> REQUIRED WORK: Across the data below, how many lines hold "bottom"? Answer with that number and nothing else.

> RAW DATA:
┄┄┄┄┄┄┄┄┄┄

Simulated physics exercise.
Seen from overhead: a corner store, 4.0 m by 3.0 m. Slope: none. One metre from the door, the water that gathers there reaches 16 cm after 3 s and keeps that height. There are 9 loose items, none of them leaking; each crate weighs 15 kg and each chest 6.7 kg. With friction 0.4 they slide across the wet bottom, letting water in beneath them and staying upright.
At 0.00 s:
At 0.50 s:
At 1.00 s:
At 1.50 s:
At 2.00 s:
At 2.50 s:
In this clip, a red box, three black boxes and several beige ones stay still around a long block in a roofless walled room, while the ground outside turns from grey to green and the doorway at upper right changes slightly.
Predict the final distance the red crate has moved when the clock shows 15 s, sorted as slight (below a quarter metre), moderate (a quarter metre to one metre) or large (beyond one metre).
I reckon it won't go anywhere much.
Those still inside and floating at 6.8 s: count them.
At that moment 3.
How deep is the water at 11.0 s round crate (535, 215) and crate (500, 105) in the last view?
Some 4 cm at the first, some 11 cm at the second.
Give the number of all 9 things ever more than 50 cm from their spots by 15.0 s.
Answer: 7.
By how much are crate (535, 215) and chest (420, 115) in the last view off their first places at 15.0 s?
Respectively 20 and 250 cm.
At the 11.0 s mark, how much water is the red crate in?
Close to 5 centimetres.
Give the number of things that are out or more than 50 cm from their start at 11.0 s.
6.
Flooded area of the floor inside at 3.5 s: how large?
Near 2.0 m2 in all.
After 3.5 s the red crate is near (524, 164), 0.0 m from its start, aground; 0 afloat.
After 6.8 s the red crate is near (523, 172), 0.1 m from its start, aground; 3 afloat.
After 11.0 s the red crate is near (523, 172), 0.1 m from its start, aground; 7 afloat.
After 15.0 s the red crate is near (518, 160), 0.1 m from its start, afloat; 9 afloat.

┄┄┄┄┄┄┄┄┄┄

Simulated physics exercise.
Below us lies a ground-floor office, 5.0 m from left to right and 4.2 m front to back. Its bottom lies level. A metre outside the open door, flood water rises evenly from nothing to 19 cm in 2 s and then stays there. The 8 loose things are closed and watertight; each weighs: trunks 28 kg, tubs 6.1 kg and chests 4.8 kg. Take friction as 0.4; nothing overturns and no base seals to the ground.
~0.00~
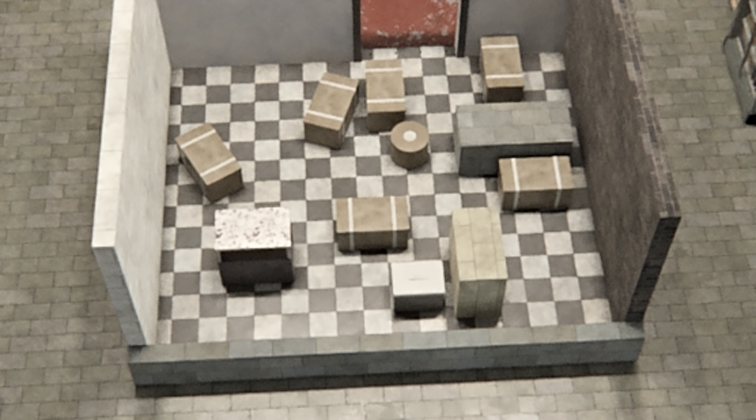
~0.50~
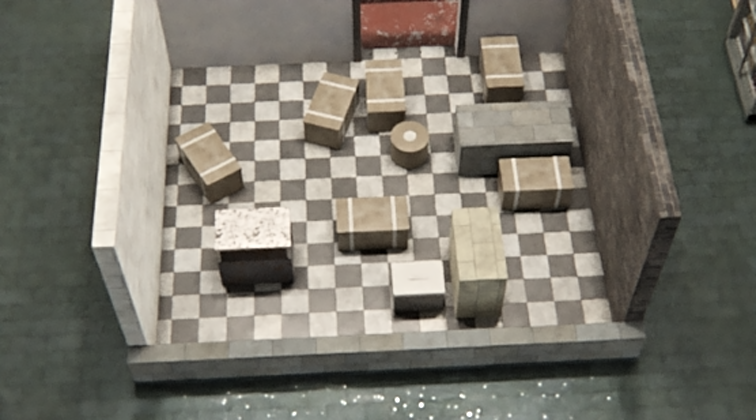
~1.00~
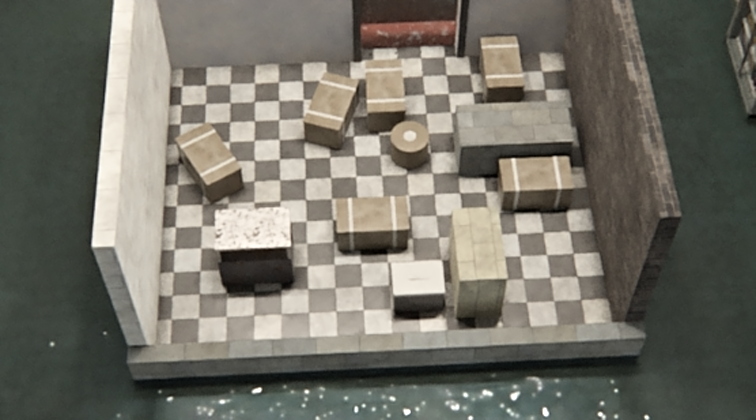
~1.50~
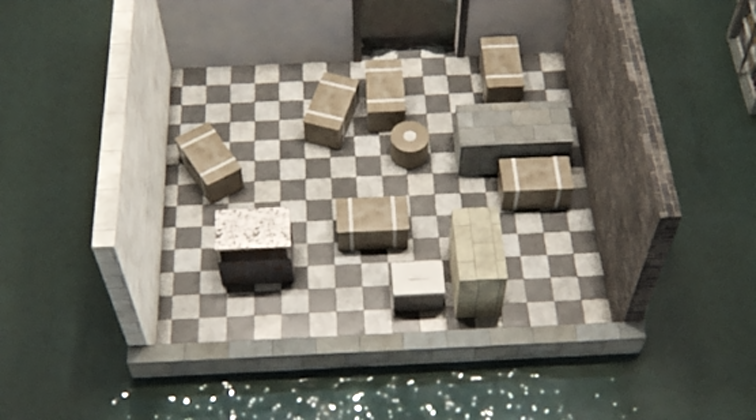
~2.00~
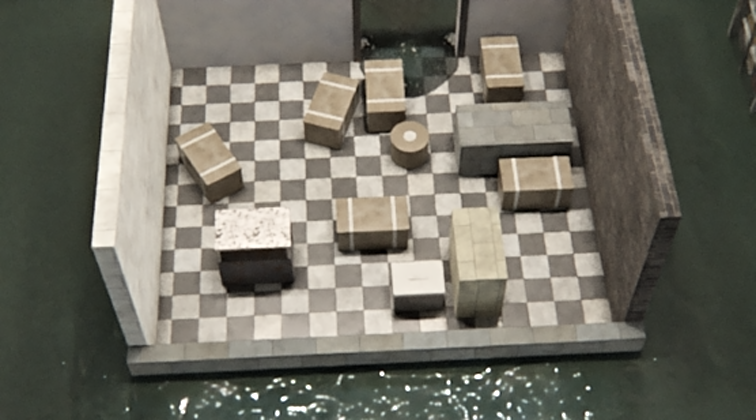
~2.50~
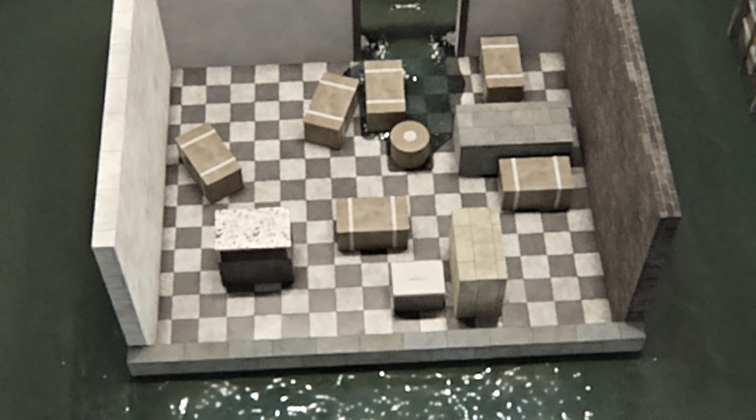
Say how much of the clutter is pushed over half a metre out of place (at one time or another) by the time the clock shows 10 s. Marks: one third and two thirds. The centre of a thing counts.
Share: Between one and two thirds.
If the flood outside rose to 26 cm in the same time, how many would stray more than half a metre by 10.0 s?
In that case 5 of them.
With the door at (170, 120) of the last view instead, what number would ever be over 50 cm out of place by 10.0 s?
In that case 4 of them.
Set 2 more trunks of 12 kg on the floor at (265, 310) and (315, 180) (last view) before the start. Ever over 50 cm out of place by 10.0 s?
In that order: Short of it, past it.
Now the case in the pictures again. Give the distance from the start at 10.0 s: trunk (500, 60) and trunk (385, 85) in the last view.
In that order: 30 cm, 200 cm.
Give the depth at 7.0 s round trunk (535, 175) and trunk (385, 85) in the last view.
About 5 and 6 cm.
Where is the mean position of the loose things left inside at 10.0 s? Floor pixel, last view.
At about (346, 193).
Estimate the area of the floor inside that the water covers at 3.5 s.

┄┄┄┄┄┄┄┄┄┄

> RESULT BELOW: 2